# [DATASET SECTION]
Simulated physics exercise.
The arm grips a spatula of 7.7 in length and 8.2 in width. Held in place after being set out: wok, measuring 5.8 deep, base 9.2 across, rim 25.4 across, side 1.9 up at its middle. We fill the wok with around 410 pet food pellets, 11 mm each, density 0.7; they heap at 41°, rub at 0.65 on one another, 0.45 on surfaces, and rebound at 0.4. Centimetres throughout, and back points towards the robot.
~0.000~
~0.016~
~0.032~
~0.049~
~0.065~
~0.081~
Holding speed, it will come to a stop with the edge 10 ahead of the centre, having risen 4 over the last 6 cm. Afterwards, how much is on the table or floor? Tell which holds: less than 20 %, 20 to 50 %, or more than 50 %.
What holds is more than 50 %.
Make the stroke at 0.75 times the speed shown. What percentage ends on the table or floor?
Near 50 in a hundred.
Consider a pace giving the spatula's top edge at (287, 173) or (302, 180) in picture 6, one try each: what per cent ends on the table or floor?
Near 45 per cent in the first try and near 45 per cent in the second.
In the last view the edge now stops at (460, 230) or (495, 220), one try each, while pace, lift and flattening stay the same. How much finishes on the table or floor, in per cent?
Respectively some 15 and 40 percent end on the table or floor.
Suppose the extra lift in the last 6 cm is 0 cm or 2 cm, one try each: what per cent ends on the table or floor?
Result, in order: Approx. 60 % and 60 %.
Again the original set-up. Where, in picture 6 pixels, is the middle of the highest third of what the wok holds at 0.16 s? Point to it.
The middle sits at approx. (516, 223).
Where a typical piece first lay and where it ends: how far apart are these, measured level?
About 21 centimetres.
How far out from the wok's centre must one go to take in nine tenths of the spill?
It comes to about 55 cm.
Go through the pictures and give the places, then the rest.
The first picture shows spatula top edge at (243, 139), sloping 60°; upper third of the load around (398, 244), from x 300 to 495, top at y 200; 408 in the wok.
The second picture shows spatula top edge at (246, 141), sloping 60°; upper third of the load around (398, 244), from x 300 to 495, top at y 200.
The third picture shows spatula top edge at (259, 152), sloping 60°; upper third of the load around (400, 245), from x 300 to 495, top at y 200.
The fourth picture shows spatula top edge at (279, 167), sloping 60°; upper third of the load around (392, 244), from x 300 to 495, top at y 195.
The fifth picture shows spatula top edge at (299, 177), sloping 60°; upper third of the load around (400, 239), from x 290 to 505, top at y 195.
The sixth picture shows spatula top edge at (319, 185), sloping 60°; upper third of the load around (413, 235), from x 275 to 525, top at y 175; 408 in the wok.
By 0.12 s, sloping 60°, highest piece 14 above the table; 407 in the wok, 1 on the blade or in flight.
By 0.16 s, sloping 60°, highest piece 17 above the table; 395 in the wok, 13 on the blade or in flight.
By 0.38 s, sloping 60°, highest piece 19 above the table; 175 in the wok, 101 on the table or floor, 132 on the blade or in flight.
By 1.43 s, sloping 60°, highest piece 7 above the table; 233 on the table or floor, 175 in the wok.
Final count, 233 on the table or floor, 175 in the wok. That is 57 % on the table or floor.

# [TASK INSTRUCTIONS]
Quote the data above in full, changing nothing.

# [OUTPUT FOR THIS TASK]
Simulated physics exercise.
The arm grips a spatula of 7.7 in length and 8.2 in width. Held in place after being set out: wok, measuring 5.8 deep, base 9.2 across, rim 25.4 across, side 1.9 up at its middle. We fill the wok with around 410 pet food pellets, 11 mm each, density 0.7; they heap at 41°, rub at 0.65 on one another, 0.45 on surfaces, and rebound at 0.4. Centimetres throughout, and back points towards the robot.
~0.000~
~0.016~
~0.032~
~0.049~
~0.065~
~0.081~
Holding speed, it will come to a stop with the edge 10 ahead of the centre, having risen 4 over the last 6 cm. Afterwards, how much is on the table or floor? Tell which holds: less than 20 %, 20 to 50 %, or more than 50 %.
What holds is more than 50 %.
Make the stroke at 0.75 times the speed shown. What percentage ends on the table or floor?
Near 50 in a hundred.
Consider a pace giving the spatula's top edge at (287, 173) or (302, 180) in picture 6, one try each: what per cent ends on the table or floor?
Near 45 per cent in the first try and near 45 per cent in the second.
In the last view the edge now stops at (460, 230) or (495, 220), one try each, while pace, lift and flattening stay the same. How much finishes on the table or floor, in per cent?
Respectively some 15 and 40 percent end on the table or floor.
Suppose the extra lift in the last 6 cm is 0 cm or 2 cm, one try each: what per cent ends on the table or floor?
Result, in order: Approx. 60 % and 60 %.
Again the original set-up. Where, in picture 6 pixels, is the middle of the highest third of what the wok holds at 0.16 s? Point to it.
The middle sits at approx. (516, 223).
Where a typical piece first lay and where it ends: how far apart are these, measured level?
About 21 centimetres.
How far out from the wok's centre must one go to take in nine tenths of the spill?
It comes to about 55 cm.
Go through the pictures and give the places, then the rest.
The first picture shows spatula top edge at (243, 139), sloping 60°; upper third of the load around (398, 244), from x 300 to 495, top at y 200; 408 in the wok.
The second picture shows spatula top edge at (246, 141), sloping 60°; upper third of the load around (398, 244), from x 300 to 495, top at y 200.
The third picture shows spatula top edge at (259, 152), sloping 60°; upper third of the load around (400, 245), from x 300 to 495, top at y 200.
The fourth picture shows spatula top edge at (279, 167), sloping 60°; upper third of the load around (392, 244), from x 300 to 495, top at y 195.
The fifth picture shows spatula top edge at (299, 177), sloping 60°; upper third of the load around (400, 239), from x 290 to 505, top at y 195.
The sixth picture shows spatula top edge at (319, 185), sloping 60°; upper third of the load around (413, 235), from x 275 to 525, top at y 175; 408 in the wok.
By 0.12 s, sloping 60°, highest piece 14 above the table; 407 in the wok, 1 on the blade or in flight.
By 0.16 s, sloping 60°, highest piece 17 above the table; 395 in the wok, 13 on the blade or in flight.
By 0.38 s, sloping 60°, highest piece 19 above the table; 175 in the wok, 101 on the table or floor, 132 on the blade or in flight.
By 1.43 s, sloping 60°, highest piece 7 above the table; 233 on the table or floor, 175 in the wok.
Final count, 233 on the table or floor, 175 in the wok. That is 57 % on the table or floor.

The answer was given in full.